*DATA EXTRACT*.
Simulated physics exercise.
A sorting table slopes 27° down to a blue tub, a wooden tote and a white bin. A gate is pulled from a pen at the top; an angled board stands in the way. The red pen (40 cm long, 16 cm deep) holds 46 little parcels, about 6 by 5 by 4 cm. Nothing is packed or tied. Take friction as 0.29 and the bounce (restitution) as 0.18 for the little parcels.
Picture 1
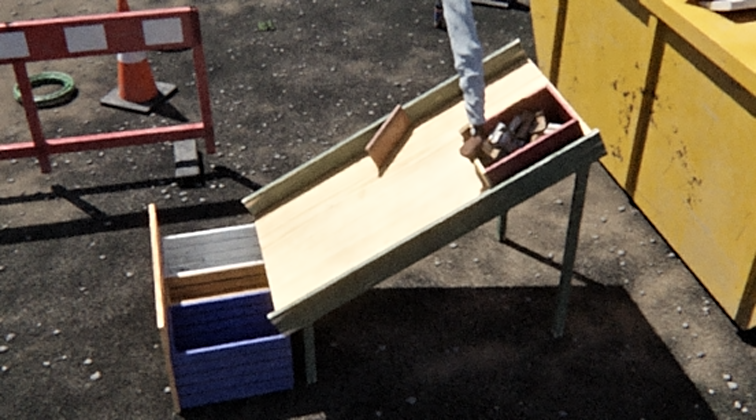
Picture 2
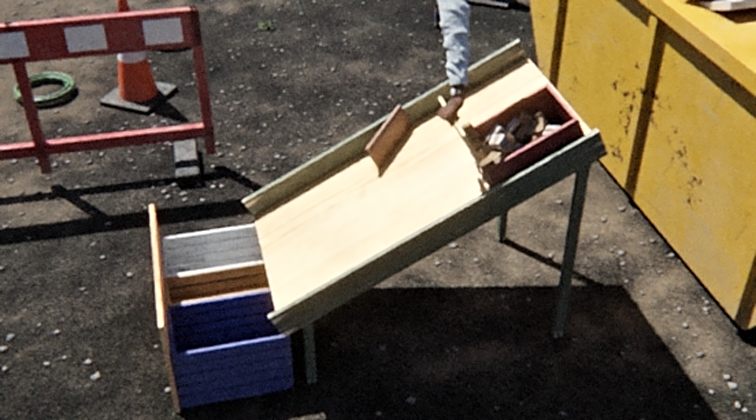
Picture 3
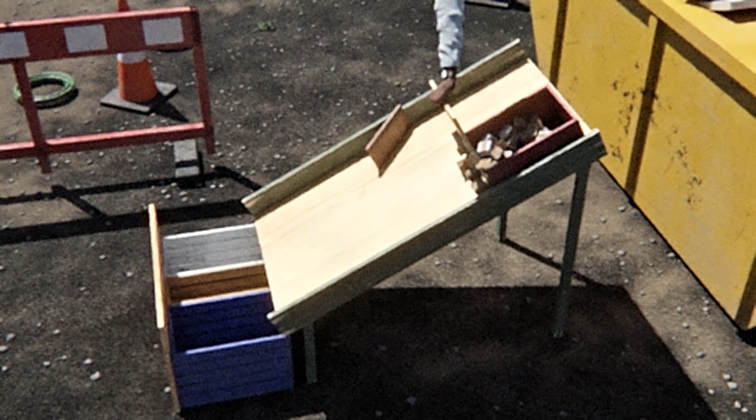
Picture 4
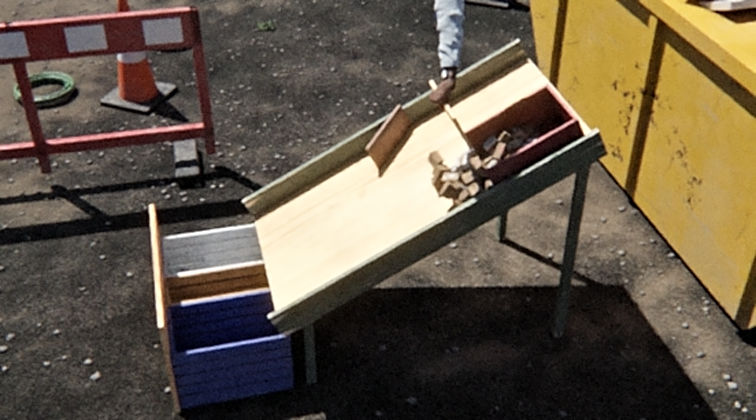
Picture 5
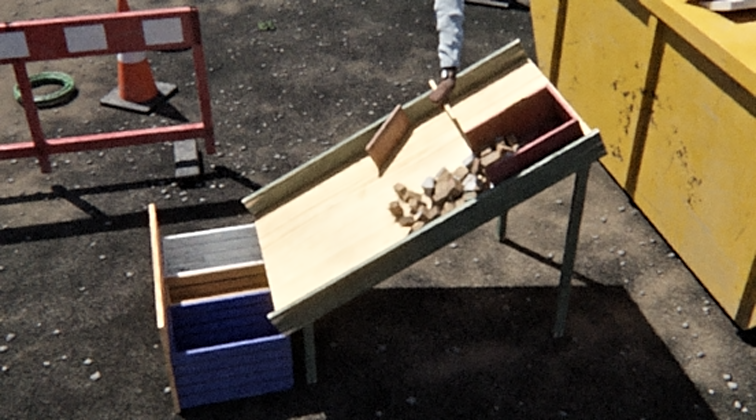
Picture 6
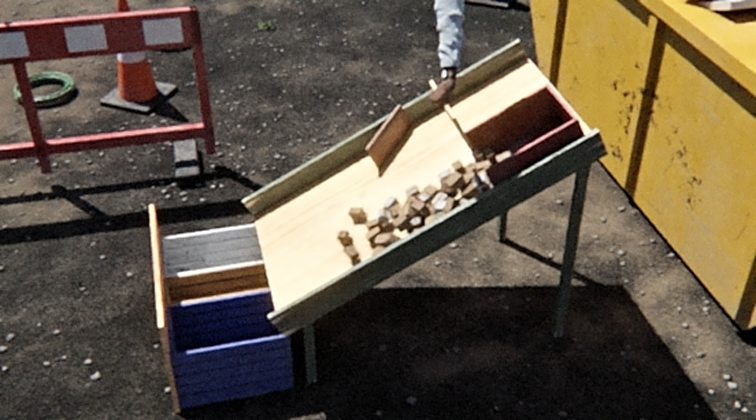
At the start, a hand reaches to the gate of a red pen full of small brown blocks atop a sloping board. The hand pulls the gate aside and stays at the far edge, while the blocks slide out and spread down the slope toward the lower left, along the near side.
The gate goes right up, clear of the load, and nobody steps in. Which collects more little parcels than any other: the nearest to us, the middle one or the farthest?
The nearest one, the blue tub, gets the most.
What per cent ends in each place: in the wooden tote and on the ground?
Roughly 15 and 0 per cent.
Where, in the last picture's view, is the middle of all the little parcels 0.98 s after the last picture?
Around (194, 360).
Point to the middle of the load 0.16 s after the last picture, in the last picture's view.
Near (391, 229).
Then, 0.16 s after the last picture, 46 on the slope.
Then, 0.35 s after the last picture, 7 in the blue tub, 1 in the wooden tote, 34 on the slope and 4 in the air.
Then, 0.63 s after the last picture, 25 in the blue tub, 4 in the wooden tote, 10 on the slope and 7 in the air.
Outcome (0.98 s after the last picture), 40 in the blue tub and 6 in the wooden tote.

* * *

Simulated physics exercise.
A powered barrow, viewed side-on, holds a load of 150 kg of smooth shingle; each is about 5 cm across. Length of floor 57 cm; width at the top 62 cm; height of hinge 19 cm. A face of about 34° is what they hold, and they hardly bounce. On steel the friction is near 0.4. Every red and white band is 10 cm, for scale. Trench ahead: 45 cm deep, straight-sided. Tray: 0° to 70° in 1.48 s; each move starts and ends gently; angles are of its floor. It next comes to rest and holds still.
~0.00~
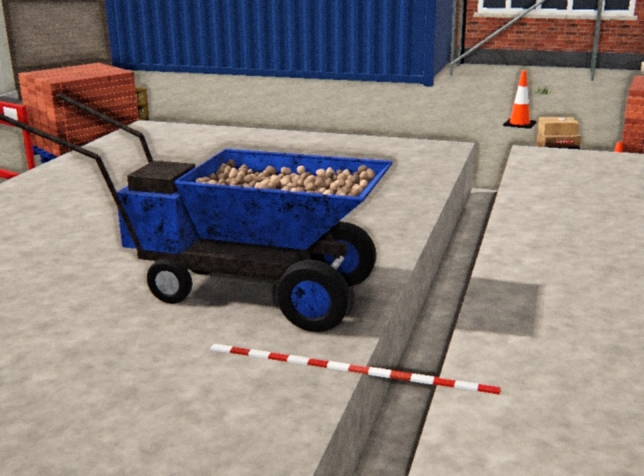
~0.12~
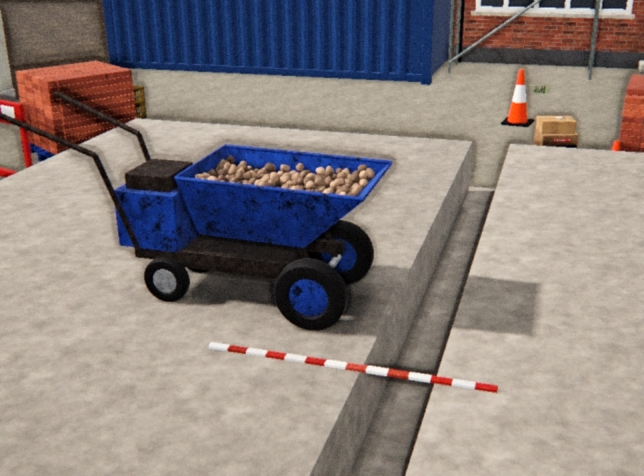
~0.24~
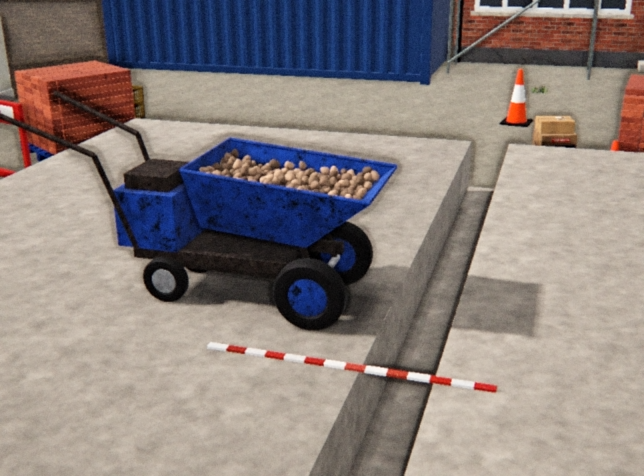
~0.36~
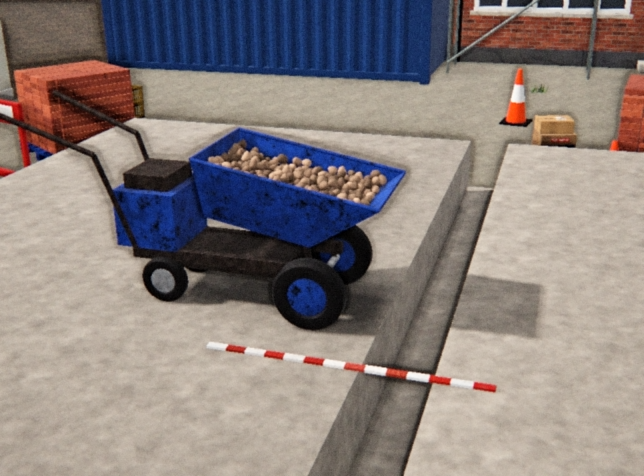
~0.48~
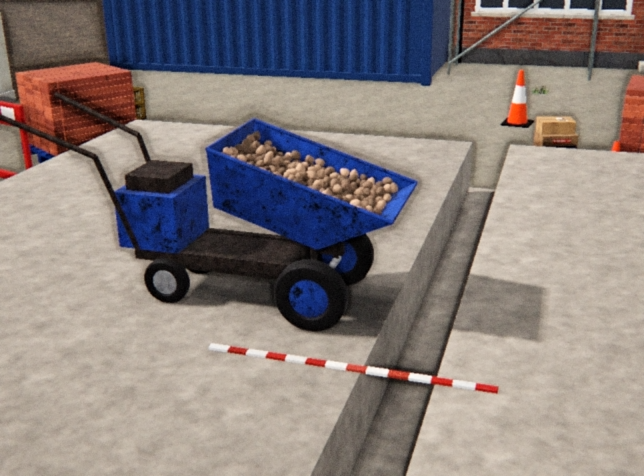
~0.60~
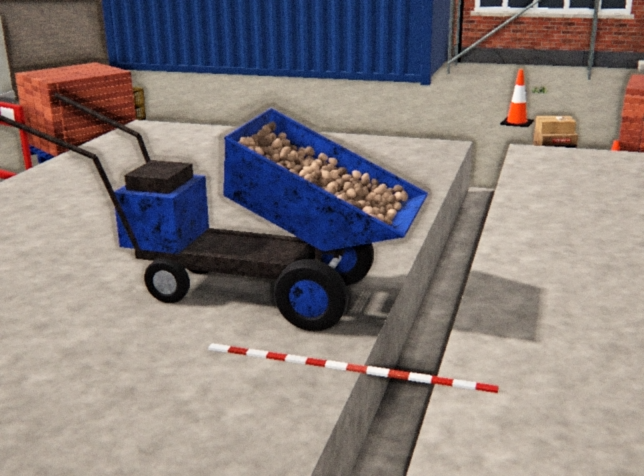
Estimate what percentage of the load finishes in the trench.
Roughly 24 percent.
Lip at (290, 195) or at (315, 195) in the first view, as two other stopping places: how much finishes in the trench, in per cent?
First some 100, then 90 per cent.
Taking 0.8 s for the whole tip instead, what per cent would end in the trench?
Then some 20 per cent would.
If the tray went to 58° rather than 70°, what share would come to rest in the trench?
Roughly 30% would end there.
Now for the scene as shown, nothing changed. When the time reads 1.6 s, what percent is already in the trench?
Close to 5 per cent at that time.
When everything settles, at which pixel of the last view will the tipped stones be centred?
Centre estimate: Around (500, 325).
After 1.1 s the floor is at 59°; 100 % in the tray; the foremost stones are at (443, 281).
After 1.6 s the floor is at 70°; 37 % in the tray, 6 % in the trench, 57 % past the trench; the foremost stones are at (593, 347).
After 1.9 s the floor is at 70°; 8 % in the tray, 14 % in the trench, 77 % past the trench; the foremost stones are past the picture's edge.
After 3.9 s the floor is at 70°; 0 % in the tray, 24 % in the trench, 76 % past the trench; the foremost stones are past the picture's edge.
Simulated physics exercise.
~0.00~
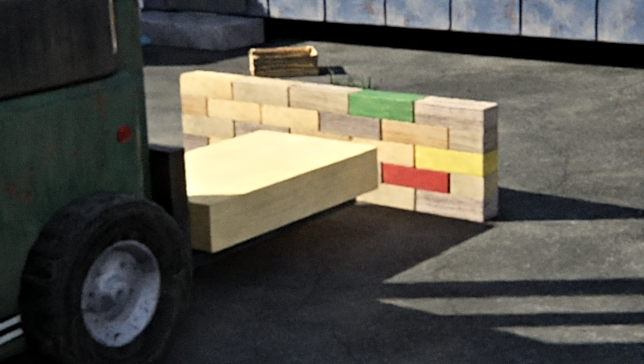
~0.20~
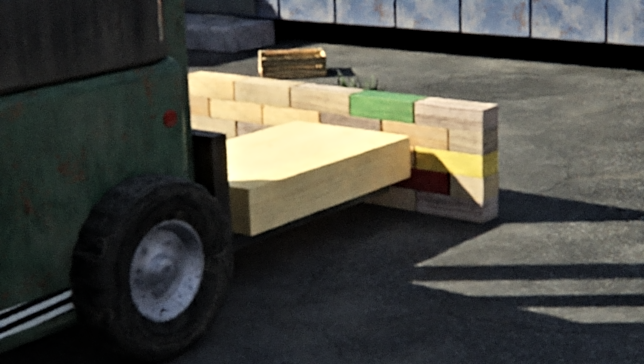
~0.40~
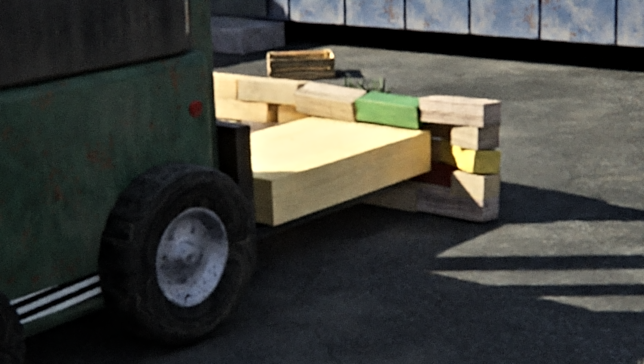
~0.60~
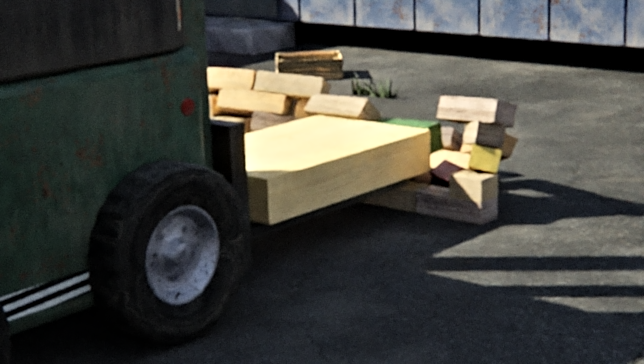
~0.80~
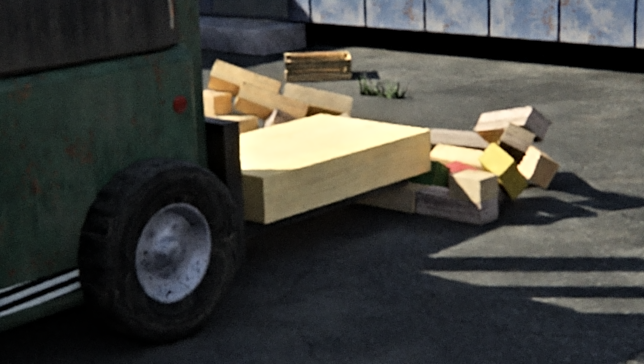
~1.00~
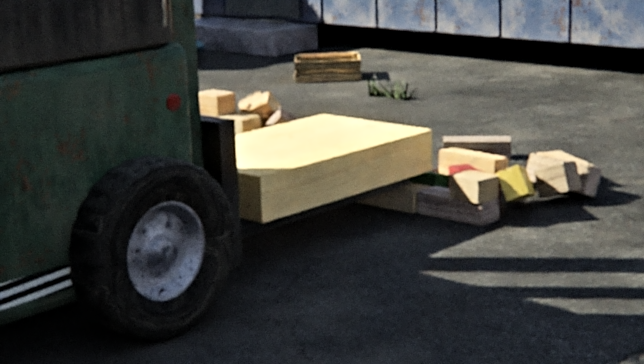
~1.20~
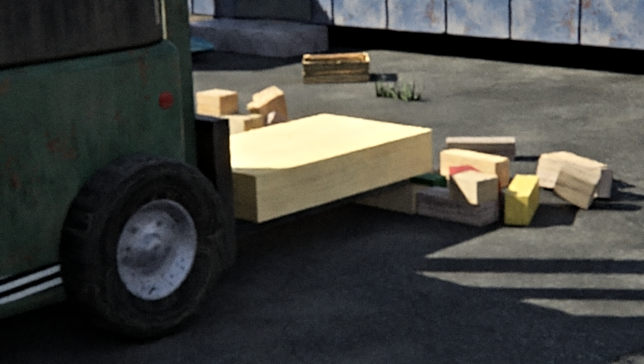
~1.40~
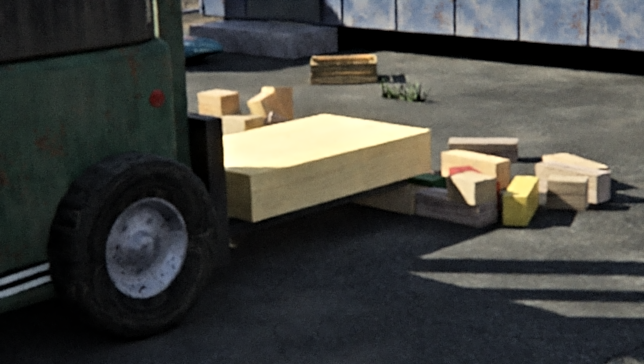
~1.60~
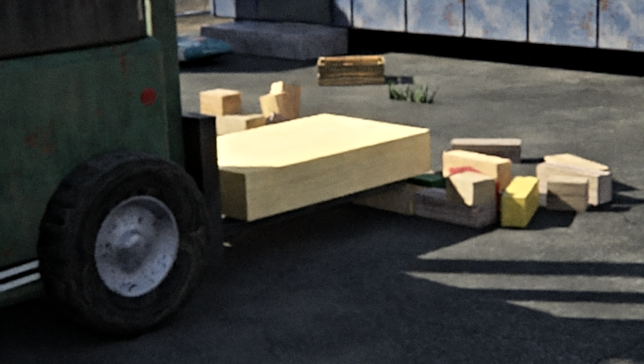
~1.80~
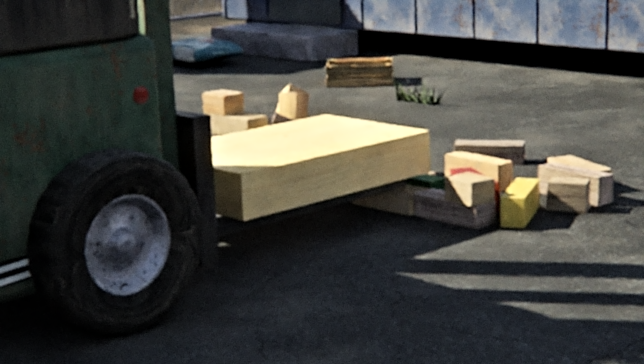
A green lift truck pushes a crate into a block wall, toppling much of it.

---

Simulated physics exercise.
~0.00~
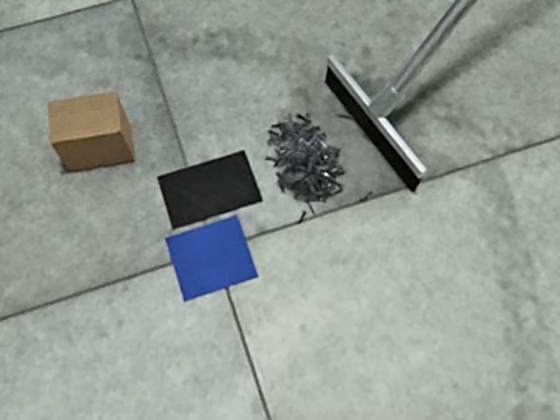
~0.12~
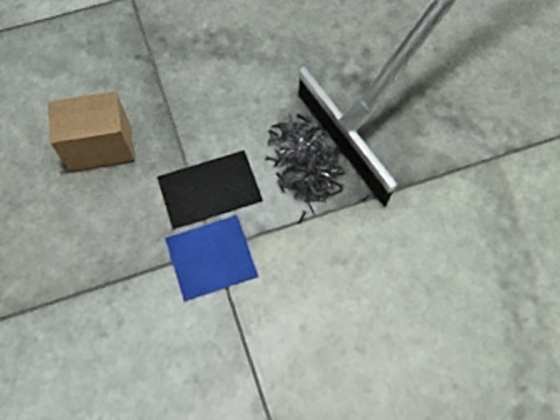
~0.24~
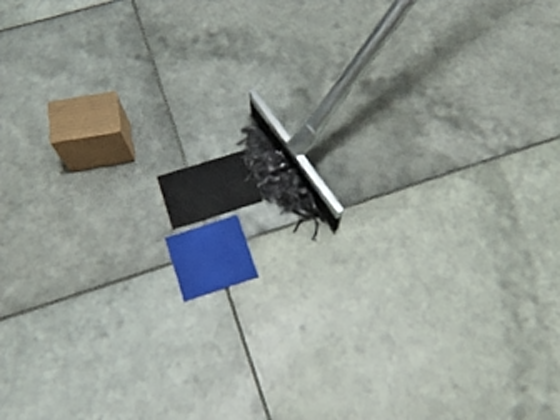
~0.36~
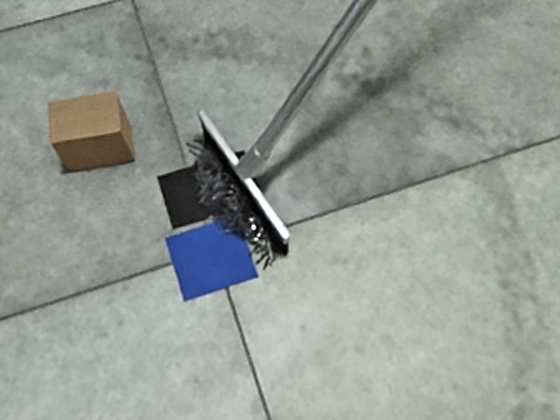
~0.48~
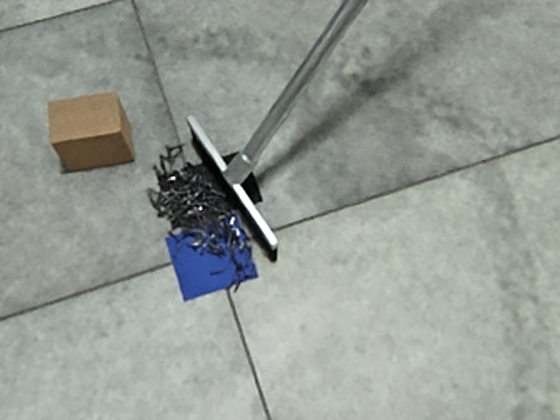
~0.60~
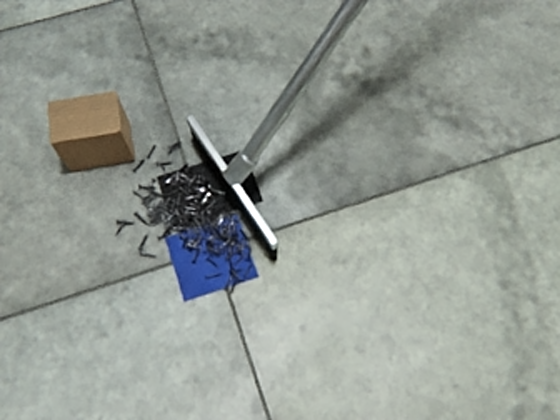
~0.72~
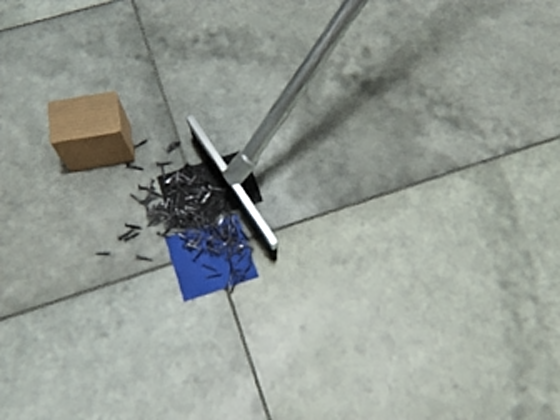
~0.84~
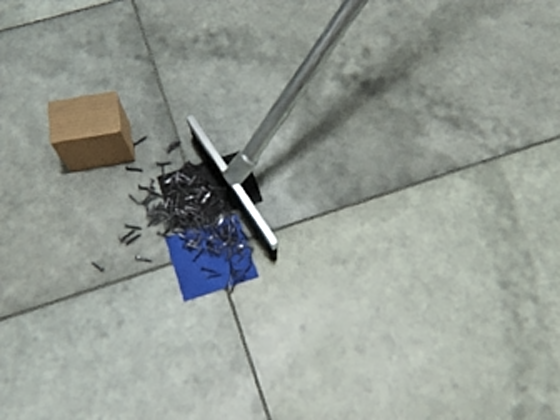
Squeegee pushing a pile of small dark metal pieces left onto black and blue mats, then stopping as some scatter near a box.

*PROBLEM DESCRIPTION*.
Compute how many lines include the string "about", then give that number by itself.

*COMPLETE RESPONSE*.
2